- WHAT YOU SHOULD DO:
Transcribe the material verbatim in full; the pictures do not belong in the copy.
─── SOURCE DATA
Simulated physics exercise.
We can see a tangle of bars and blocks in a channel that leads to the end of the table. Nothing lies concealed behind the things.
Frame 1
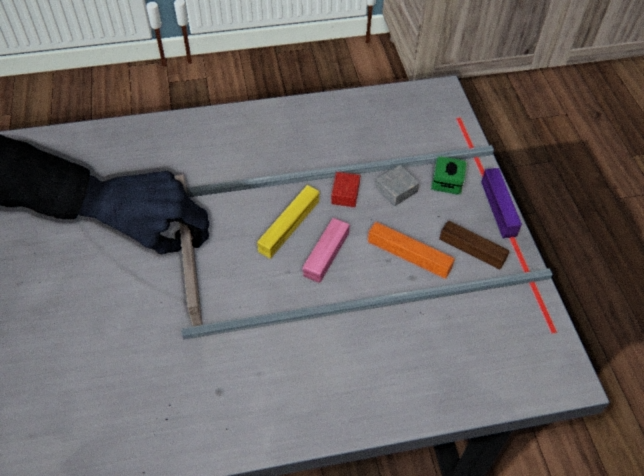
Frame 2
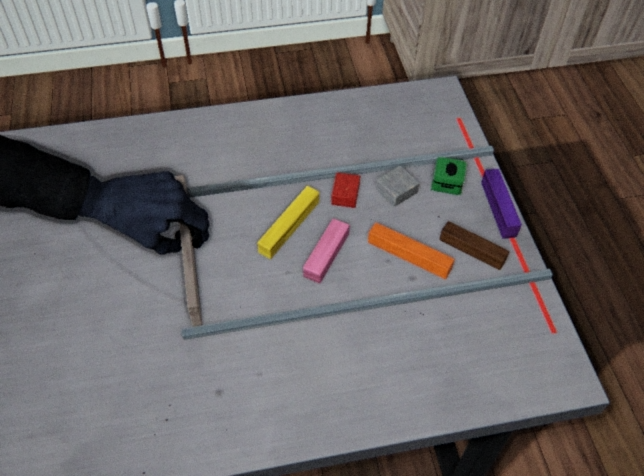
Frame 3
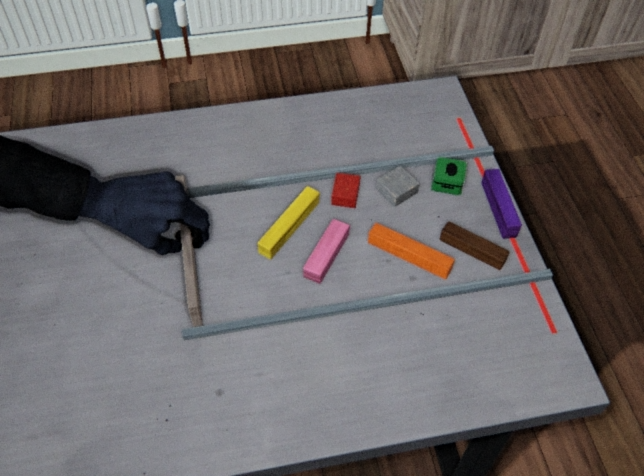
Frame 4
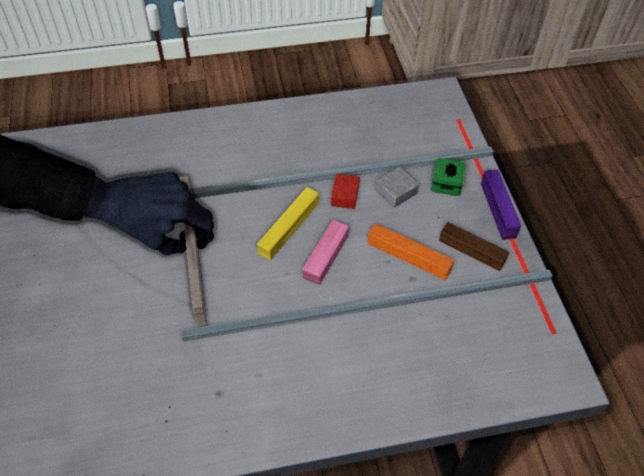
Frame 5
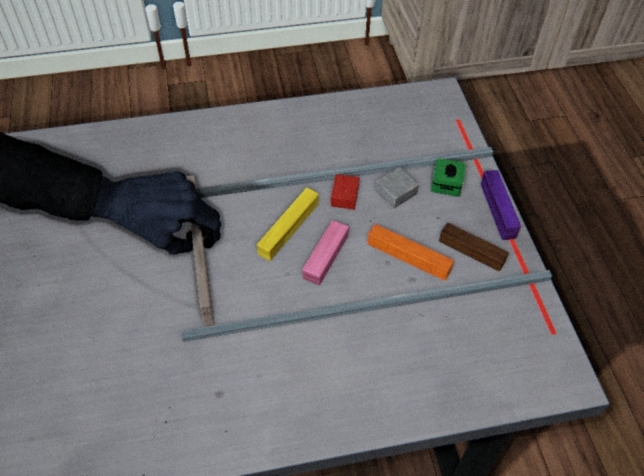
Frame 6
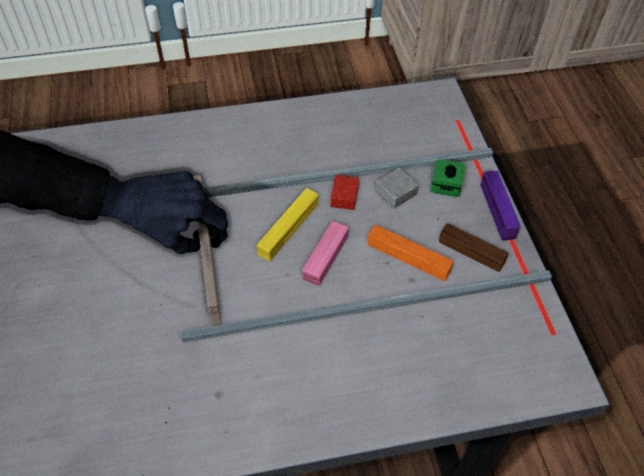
On a grey tabletop, a dark-gloved hand slid a wooden board slightly to the right between two rails, while the scattered colourful bars and blocks ahead of it stayed still.
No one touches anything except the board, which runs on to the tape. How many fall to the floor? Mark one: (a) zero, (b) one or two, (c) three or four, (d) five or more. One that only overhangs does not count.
(d) five or more.
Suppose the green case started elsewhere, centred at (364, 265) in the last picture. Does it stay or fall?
It simply slips off.
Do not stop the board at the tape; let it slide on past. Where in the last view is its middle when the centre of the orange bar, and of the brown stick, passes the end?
Middle approx. at (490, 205), then approx. at (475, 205).
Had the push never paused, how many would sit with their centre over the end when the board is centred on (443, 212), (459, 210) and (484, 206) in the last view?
The counts are 2, 2 and 4, in that order.
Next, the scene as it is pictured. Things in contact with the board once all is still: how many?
1 are in contact with it.
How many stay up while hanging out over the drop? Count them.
0 of them.
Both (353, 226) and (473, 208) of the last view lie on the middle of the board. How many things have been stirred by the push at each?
5 by the first point, 8 by the second.
Early on, none off yet; purple stick at rest near (500, 205); green case at rest near (448, 179); brown stick at rest near (473, 247).
A while later, none off yet; purple stick moving near (506, 204); green case travelled about its own width near (477, 174); brown stick travelled a little near (486, 244).
Finally, the number that fall off is five or more; lost, pink stick, red block, orange bar, grey block, brown stick, green case and purple stick.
──────
- COMPLETE RESPONSE:
Simulated physics exercise.
We can see a tangle of bars and blocks in a channel that leads to the end of the table. Nothing lies concealed behind the things.
Frame 1
Frame 2
Frame 3
Frame 4
Frame 5
Frame 6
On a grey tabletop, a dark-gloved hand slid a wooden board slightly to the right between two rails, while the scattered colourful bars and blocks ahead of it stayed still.
No one touches anything except the board, which runs on to the tape. How many fall to the floor? Mark one: (a) zero, (b) one or two, (c) three or four, (d) five or more. One that only overhangs does not count.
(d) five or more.
Suppose the green case started elsewhere, centred at (364, 265) in the last picture. Does it stay or fall?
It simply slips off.
Do not stop the board at the tape; let it slide on past. Where in the last view is its middle when the centre of the orange bar, and of the brown stick, passes the end?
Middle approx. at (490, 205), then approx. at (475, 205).
Had the push never paused, how many would sit with their centre over the end when the board is centred on (443, 212), (459, 210) and (484, 206) in the last view?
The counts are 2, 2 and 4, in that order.
Next, the scene as it is pictured. Things in contact with the board once all is still: how many?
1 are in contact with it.
How many stay up while hanging out over the drop? Count them.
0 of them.
Both (353, 226) and (473, 208) of the last view lie on the middle of the board. How many things have been stirred by the push at each?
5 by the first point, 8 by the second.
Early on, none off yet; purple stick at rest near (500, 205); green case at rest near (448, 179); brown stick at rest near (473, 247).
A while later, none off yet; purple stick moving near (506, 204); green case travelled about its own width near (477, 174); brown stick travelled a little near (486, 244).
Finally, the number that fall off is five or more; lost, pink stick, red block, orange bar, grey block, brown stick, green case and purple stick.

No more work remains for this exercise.